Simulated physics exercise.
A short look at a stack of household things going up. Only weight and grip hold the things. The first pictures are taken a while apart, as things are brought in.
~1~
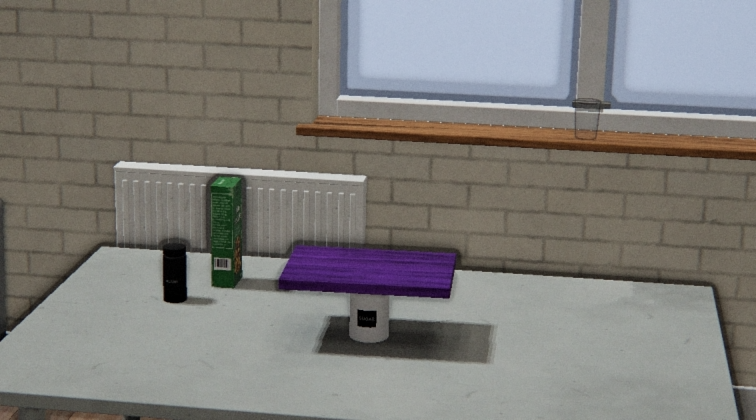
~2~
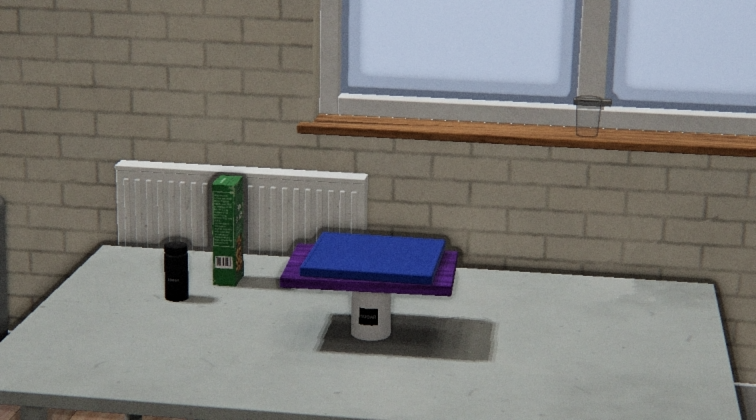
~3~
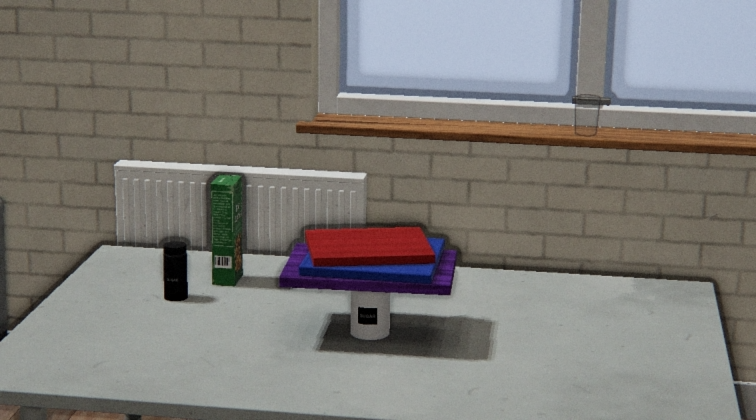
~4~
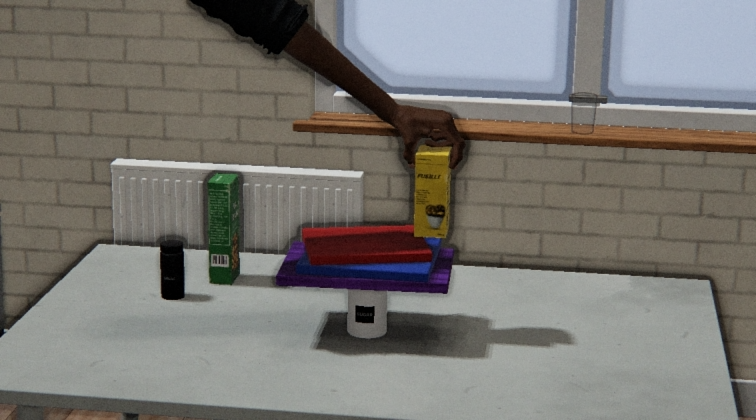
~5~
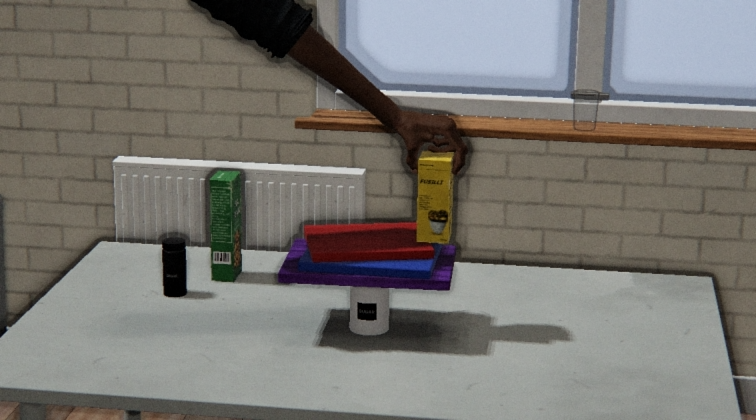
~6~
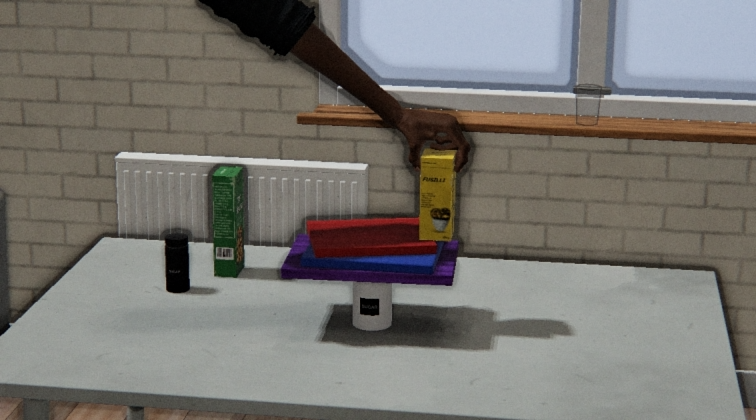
A hand lowers a yellow carton onto the right side of the stacked coloured boards.
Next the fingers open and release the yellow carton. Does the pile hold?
As it turns out, it comes apart.
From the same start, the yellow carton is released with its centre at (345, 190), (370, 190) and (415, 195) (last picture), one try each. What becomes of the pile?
First try: It keeps its balance; second try: It keeps its balance; third try: It stays up.
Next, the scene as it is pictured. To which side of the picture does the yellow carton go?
It goes to the right.
Then, 0.50 s on from there, yellow carton now fallen.
Then, 0.70 s on from there, things are still on the move.
In the end, fallen, yellow carton; the other 6 unmoved. At the end, from the last picture's camera, yellow carton near (560, 283). The pile gives way.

WORK TO COMPLETE: Retype each line of the listing above word for word. Exclude the pictures.

TASK RESPONSE:
Simulated physics exercise.
A short look at a stack of household things going up. Only weight and grip hold the things. The first pictures are taken a while apart, as things are brought in.
~1~
~2~
~3~
~4~
~5~
~6~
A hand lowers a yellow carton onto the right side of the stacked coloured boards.
Next the fingers open and release the yellow carton. Does the pile hold?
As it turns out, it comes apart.
From the same start, the yellow carton is released with its centre at (345, 190), (370, 190) and (415, 195) (last picture), one try each. What becomes of the pile?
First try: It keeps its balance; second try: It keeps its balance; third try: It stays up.
Next, the scene as it is pictured. To which side of the picture does the yellow carton go?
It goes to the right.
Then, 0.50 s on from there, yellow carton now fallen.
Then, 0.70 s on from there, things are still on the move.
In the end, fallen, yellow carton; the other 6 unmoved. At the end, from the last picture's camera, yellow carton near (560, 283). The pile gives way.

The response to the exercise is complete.